#### Exercise description:
Print the listing in its entirety and exactly, leaving out images.

#### Data:
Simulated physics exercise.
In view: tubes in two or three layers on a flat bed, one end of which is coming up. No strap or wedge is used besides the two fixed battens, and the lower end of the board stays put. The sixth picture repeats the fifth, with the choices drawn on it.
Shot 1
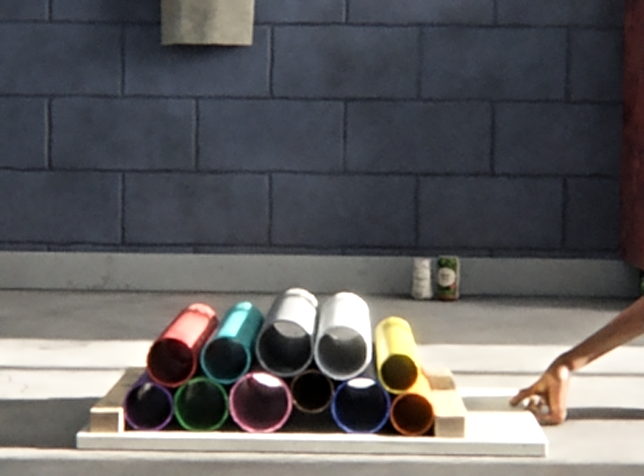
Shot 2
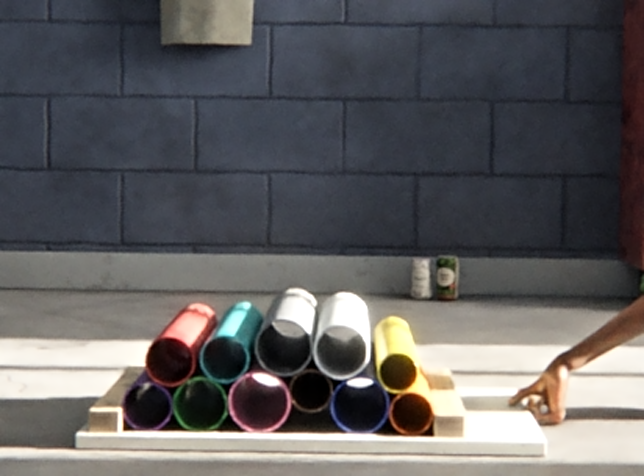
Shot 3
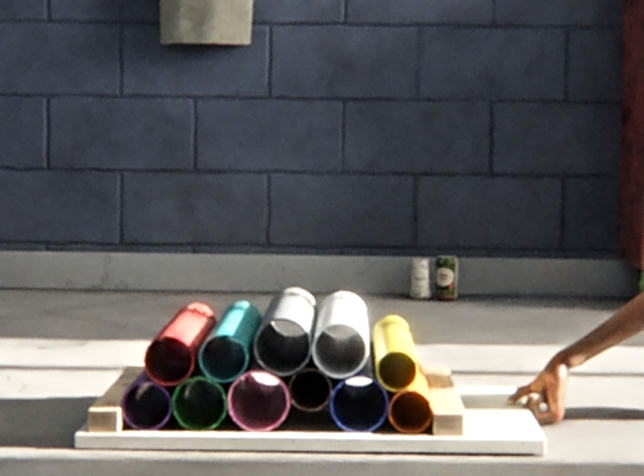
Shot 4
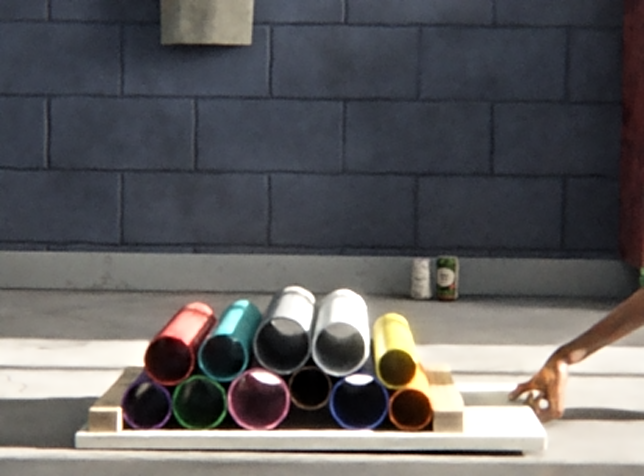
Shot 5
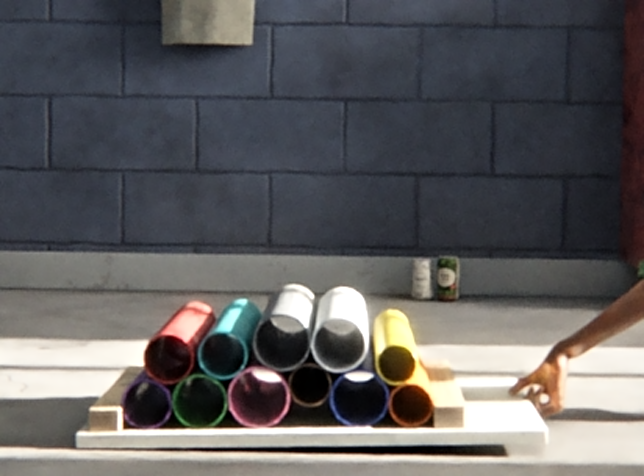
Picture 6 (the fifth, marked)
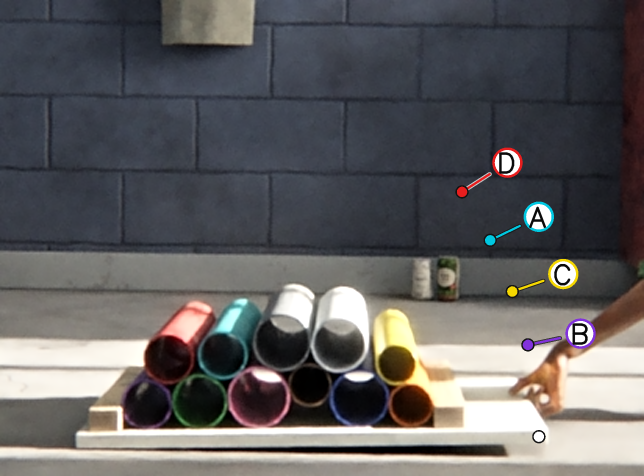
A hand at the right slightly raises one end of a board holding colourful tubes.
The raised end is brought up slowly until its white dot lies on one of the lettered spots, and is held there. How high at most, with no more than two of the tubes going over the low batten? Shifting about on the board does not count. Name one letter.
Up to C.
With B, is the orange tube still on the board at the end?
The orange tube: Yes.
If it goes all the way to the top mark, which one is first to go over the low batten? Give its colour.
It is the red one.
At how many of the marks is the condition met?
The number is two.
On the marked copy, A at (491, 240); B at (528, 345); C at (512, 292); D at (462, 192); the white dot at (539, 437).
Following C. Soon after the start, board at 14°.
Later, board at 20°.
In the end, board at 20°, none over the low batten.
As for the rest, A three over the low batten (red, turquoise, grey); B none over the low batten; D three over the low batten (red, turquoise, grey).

#### Exercise output:
Simulated physics exercise.
In view: tubes in two or three layers on a flat bed, one end of which is coming up. No strap or wedge is used besides the two fixed battens, and the lower end of the board stays put. The sixth picture repeats the fifth, with the choices drawn on it.
Shot 1
Shot 2
Shot 3
Shot 4
Shot 5
Picture 6 (the fifth, marked)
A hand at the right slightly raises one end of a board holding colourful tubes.
The raised end is brought up slowly until its white dot lies on one of the lettered spots, and is held there. How high at most, with no more than two of the tubes going over the low batten? Shifting about on the board does not count. Name one letter.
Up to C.
With B, is the orange tube still on the board at the end?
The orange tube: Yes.
If it goes all the way to the top mark, which one is first to go over the low batten? Give its colour.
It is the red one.
At how many of the marks is the condition met?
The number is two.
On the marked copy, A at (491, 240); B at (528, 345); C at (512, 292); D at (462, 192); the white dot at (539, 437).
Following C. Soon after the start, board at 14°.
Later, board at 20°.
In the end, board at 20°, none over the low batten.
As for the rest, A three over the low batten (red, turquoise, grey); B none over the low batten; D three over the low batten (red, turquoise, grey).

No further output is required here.